§ Exercise directions
Set down the material once more, exactly as it appears.
----------
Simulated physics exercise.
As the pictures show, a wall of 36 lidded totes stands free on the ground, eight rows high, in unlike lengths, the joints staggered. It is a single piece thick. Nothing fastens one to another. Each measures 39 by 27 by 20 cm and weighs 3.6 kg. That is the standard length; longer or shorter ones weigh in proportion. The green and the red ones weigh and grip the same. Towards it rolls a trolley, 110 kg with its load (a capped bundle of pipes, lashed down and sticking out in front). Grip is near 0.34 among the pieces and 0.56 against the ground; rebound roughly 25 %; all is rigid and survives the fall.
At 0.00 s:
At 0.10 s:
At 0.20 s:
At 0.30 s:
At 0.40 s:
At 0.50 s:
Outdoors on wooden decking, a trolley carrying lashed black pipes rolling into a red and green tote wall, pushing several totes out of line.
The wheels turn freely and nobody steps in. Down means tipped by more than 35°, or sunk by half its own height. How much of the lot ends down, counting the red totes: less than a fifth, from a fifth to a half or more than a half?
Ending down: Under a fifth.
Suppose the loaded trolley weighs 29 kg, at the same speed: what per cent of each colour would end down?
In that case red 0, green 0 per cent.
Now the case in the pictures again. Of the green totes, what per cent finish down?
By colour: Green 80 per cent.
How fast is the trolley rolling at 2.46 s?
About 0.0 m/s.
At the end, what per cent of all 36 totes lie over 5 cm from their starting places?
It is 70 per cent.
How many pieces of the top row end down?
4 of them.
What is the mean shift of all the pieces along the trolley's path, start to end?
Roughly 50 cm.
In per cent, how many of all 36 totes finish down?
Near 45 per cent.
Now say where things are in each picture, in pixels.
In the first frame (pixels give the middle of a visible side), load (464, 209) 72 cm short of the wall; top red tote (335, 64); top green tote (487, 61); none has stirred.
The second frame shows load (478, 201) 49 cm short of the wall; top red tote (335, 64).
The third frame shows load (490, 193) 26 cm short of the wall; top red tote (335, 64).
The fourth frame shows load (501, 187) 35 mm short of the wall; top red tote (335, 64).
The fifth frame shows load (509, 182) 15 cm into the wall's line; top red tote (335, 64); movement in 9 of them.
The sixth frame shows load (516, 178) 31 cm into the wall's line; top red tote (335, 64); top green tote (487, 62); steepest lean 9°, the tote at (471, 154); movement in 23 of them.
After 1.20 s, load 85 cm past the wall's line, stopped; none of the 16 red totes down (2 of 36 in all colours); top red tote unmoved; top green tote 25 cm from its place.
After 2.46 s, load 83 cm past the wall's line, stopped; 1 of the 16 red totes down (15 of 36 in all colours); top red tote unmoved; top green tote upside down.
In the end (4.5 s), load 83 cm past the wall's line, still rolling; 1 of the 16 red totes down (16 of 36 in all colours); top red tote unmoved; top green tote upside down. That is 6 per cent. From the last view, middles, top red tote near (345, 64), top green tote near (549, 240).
----------
§ Exercise solution
Simulated physics exercise.
As the pictures show, a wall of 36 lidded totes stands free on the ground, eight rows high, in unlike lengths, the joints staggered. It is a single piece thick. Nothing fastens one to another. Each measures 39 by 27 by 20 cm and weighs 3.6 kg. That is the standard length; longer or shorter ones weigh in proportion. The green and the red ones weigh and grip the same. Towards it rolls a trolley, 110 kg with its load (a capped bundle of pipes, lashed down and sticking out in front). Grip is near 0.34 among the pieces and 0.56 against the ground; rebound roughly 25 %; all is rigid and survives the fall.
At 0.00 s:
At 0.10 s:
At 0.20 s:
At 0.30 s:
At 0.40 s:
At 0.50 s:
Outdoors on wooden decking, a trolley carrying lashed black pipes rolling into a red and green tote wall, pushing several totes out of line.
The wheels turn freely and nobody steps in. Down means tipped by more than 35°, or sunk by half its own height. How much of the lot ends down, counting the red totes: less than a fifth, from a fifth to a half or more than a half?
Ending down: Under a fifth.
Suppose the loaded trolley weighs 29 kg, at the same speed: what per cent of each colour would end down?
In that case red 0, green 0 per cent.
Now the case in the pictures again. Of the green totes, what per cent finish down?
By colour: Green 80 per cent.
How fast is the trolley rolling at 2.46 s?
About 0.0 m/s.
At the end, what per cent of all 36 totes lie over 5 cm from their starting places?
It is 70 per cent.
How many pieces of the top row end down?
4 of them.
What is the mean shift of all the pieces along the trolley's path, start to end?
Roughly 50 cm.
In per cent, how many of all 36 totes finish down?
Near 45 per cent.
Now say where things are in each picture, in pixels.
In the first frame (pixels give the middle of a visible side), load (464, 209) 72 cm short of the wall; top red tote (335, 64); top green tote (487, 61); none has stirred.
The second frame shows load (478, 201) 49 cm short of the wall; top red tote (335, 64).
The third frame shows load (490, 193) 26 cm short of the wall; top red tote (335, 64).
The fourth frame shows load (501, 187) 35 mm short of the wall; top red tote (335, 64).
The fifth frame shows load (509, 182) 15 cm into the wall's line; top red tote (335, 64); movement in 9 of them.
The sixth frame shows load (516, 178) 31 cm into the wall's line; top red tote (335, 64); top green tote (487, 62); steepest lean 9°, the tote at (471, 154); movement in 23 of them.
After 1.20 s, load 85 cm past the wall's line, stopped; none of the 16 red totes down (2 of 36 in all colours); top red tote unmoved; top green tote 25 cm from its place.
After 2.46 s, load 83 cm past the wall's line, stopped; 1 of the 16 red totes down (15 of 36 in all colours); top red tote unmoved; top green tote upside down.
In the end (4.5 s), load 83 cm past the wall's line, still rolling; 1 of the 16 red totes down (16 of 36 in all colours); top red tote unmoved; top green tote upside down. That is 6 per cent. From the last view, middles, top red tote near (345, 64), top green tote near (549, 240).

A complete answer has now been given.